*WHAT THIS TASK INVOLVES*: Starting at the line that contains "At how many", copy each line through the final one exactly as written.
==== PROVIDED MATERIAL
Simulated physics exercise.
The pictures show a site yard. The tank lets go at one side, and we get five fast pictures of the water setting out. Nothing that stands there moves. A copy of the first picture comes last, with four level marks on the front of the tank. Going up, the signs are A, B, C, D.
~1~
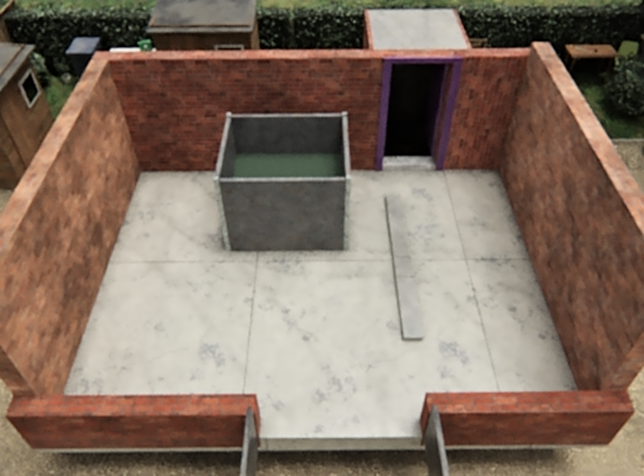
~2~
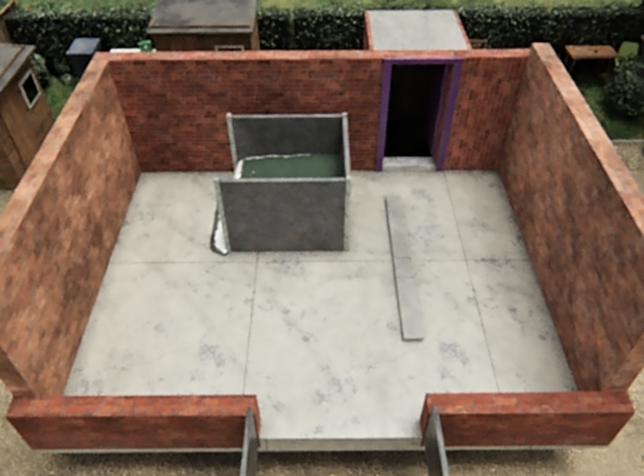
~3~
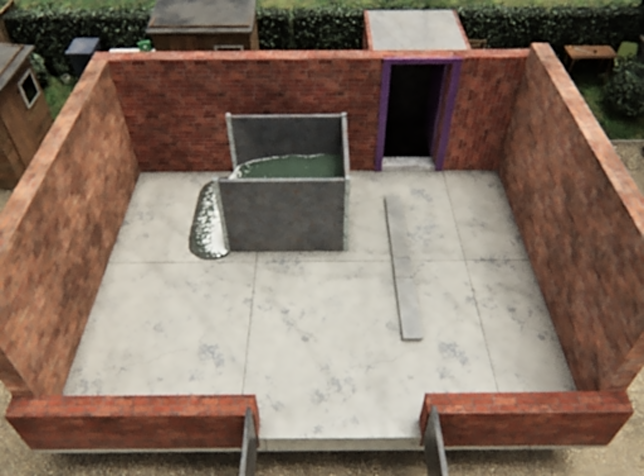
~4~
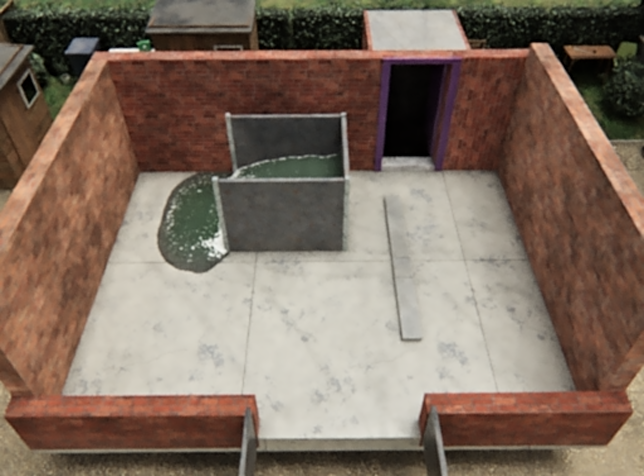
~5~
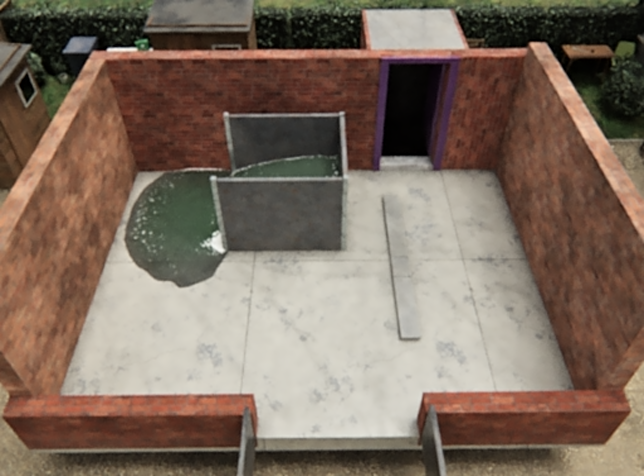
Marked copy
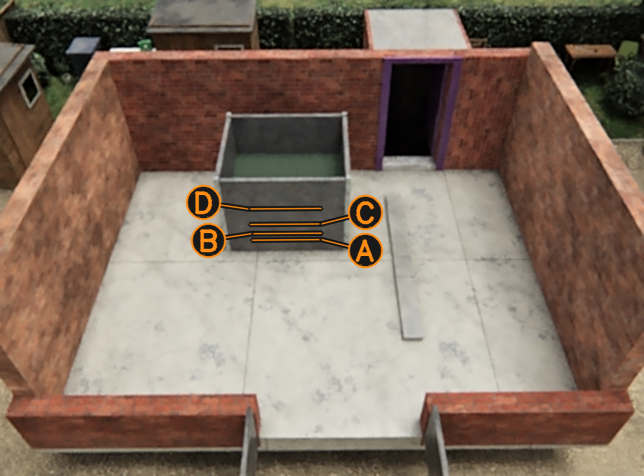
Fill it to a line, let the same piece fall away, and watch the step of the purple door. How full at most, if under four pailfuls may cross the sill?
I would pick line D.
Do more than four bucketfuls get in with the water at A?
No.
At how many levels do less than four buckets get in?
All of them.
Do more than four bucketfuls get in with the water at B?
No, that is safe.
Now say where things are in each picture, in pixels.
========
*EXERCISE RESPONSE*:
At how many levels do less than four buckets get in?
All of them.
Do more than four bucketfuls get in with the water at B?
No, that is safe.
Now say where things are in each picture, in pixels.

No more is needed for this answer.